> _Written request_
Output the full material exactly as it appears here.

> _Given material_
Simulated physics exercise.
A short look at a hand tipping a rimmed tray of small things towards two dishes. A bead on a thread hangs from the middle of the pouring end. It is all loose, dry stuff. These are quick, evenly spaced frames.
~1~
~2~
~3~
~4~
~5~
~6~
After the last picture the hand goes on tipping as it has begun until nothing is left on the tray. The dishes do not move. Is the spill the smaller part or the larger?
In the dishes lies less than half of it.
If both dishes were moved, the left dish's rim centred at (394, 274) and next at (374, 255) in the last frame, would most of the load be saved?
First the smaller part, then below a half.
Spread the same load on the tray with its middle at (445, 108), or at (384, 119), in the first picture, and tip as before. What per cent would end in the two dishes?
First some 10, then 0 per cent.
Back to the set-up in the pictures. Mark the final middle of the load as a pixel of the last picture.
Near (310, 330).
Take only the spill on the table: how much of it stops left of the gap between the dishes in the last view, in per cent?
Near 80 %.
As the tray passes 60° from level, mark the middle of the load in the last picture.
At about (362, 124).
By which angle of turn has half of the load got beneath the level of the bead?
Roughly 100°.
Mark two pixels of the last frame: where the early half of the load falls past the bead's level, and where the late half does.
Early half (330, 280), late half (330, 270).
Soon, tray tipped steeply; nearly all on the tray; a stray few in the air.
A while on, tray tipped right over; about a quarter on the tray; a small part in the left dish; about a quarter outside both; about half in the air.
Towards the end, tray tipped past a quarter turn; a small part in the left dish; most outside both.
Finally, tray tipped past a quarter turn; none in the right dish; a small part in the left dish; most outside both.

> _Response for this exercise_
Simulated physics exercise.
A short look at a hand tipping a rimmed tray of small things towards two dishes. A bead on a thread hangs from the middle of the pouring end. It is all loose, dry stuff. These are quick, evenly spaced frames.
~1~
~2~
~3~
~4~
~5~
~6~
After the last picture the hand goes on tipping as it has begun until nothing is left on the tray. The dishes do not move. Is the spill the smaller part or the larger?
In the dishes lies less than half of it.
If both dishes were moved, the left dish's rim centred at (394, 274) and next at (374, 255) in the last frame, would most of the load be saved?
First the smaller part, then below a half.
Spread the same load on the tray with its middle at (445, 108), or at (384, 119), in the first picture, and tip as before. What per cent would end in the two dishes?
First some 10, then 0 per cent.
Back to the set-up in the pictures. Mark the final middle of the load as a pixel of the last picture.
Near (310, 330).
Take only the spill on the table: how much of it stops left of the gap between the dishes in the last view, in per cent?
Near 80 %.
As the tray passes 60° from level, mark the middle of the load in the last picture.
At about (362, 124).
By which angle of turn has half of the load got beneath the level of the bead?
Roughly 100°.
Mark two pixels of the last frame: where the early half of the load falls past the bead's level, and where the late half does.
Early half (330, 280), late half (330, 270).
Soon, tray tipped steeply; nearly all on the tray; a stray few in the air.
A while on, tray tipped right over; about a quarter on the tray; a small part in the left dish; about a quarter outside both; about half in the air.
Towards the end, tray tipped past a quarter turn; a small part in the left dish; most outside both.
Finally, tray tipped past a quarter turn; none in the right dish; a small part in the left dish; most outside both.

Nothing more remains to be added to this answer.